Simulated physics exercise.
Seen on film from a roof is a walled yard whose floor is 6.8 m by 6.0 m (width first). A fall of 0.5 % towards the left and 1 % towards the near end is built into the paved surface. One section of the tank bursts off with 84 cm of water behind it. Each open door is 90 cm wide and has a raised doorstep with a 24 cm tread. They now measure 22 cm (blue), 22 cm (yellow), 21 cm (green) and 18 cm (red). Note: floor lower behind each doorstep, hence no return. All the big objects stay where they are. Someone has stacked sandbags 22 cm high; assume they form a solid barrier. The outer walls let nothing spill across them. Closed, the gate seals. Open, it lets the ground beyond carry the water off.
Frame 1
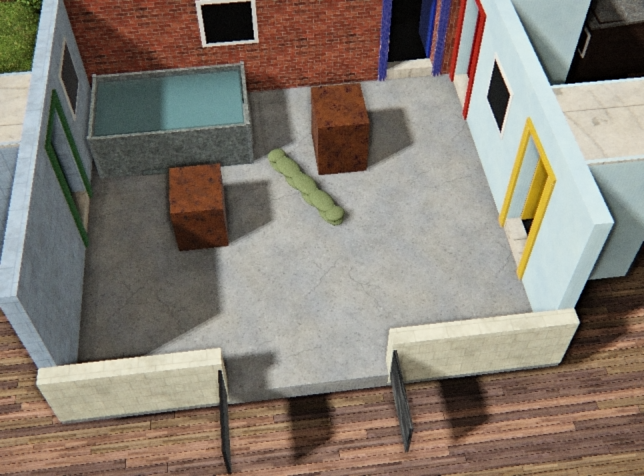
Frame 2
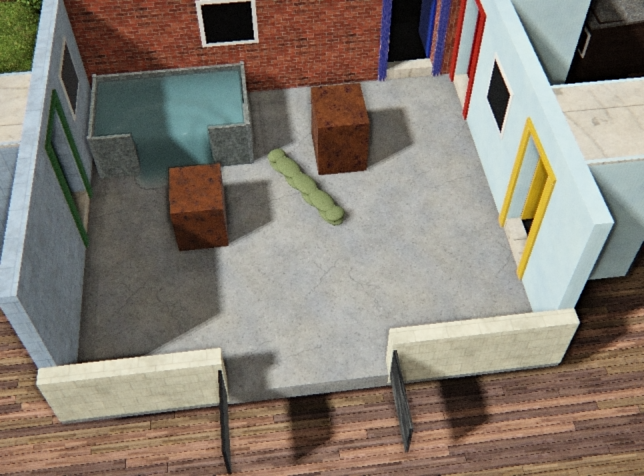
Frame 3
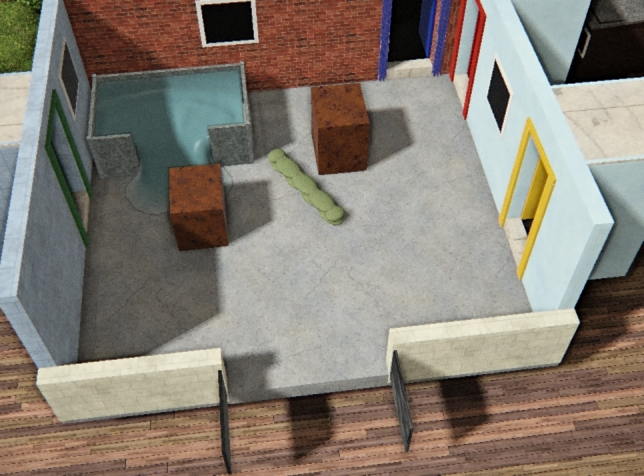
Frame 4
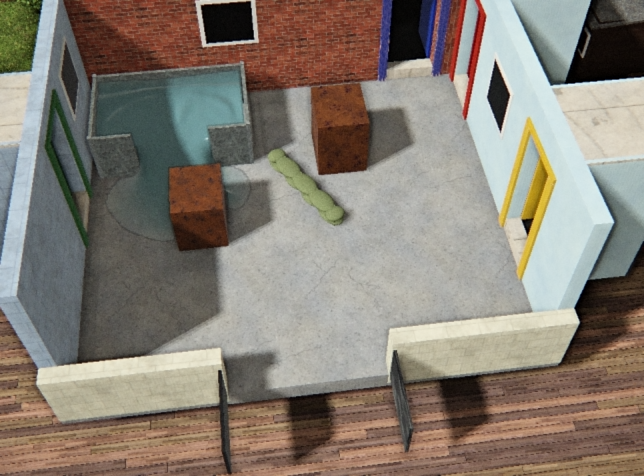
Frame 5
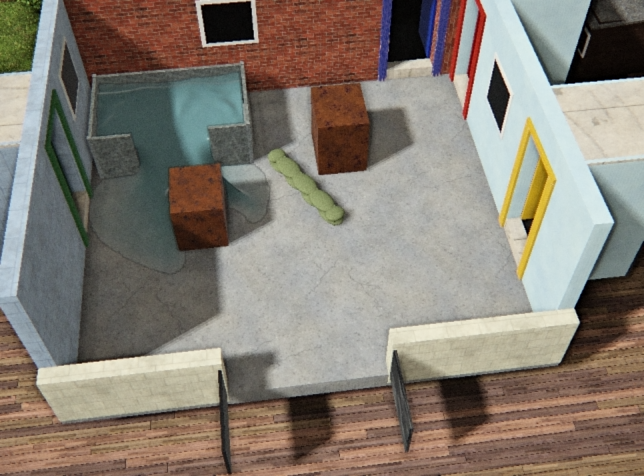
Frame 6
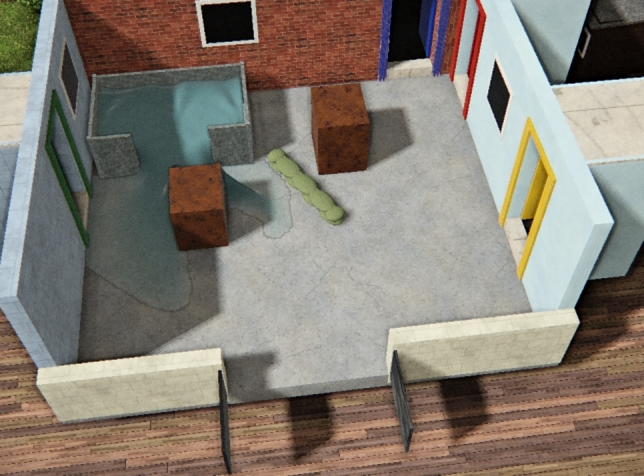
Water pours from a gap in the front of a grey tank at the back left of a walled yard, seen from high above with a still camera. Two rusty brown blocks and a lumpy green barrier stand on grey paving, with green, yellow, red and blue doorways around. The water spreads forward, parts around the nearer block and reaches the green doorway at left.
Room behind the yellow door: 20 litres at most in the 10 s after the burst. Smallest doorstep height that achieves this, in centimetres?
10 cm.
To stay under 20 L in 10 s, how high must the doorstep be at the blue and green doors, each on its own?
Some 7.0 cm for blue, some 26 cm for green.
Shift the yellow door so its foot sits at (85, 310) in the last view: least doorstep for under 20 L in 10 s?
It needs about 16 cm.
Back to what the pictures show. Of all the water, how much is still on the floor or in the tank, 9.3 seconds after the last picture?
Something like 84 per cent of it remains.
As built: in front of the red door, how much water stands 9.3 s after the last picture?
About 12.0 cm.
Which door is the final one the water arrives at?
The red one.
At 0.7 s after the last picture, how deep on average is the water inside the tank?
About 48 cm.
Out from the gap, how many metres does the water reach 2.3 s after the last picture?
Reach: Approx. 6.6 m.
Then, 0.7 s after the last picture water covers 30 % of the floor, deepest (62 cm) near (76, 396); it has not reached the yellow door.
Then, 2.3 s after the last picture water covers 65 % of the floor, deepest (34 cm) near (186, 201); it has not reached the yellow door.
Then, 9.3 s after the last picture water covers 95 % of the floor, deepest (12 cm) near (451, 94); 9 cm at the yellow door, 0 litres in over its 22 cm doorstep.
At the yellow door as built, the water peaked near 14 cm, 5.3 s after the last picture.
With a doorstep of 9 cm, 28 litres would have come in within the 10 s; with 12 cm, 6 litres. So under 20 litres takes about 10 cm.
○ ○ ○
**Goal**
Give the data again exactly as written, with all pictures left out.

**Exercise answer**
Simulated physics exercise.
Seen on film from a roof is a walled yard whose floor is 6.8 m by 6.0 m (width first). A fall of 0.5 % towards the left and 1 % towards the near end is built into the paved surface. One section of the tank bursts off with 84 cm of water behind it. Each open door is 90 cm wide and has a raised doorstep with a 24 cm tread. They now measure 22 cm (blue), 22 cm (yellow), 21 cm (green) and 18 cm (red). Note: floor lower behind each doorstep, hence no return. All the big objects stay where they are. Someone has stacked sandbags 22 cm high; assume they form a solid barrier. The outer walls let nothing spill across them. Closed, the gate seals. Open, it lets the ground beyond carry the water off.
Frame 1
Frame 2
Frame 3
Frame 4
Frame 5
Frame 6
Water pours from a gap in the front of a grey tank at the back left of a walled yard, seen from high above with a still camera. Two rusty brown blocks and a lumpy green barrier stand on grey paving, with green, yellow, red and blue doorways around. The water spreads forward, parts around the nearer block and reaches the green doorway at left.
Room behind the yellow door: 20 litres at most in the 10 s after the burst. Smallest doorstep height that achieves this, in centimetres?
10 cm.
To stay under 20 L in 10 s, how high must the doorstep be at the blue and green doors, each on its own?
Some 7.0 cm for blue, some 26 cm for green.
Shift the yellow door so its foot sits at (85, 310) in the last view: least doorstep for under 20 L in 10 s?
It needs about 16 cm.
Back to what the pictures show. Of all the water, how much is still on the floor or in the tank, 9.3 seconds after the last picture?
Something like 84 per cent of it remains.
As built: in front of the red door, how much water stands 9.3 s after the last picture?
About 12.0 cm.
Which door is the final one the water arrives at?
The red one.
At 0.7 s after the last picture, how deep on average is the water inside the tank?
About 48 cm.
Out from the gap, how many metres does the water reach 2.3 s after the last picture?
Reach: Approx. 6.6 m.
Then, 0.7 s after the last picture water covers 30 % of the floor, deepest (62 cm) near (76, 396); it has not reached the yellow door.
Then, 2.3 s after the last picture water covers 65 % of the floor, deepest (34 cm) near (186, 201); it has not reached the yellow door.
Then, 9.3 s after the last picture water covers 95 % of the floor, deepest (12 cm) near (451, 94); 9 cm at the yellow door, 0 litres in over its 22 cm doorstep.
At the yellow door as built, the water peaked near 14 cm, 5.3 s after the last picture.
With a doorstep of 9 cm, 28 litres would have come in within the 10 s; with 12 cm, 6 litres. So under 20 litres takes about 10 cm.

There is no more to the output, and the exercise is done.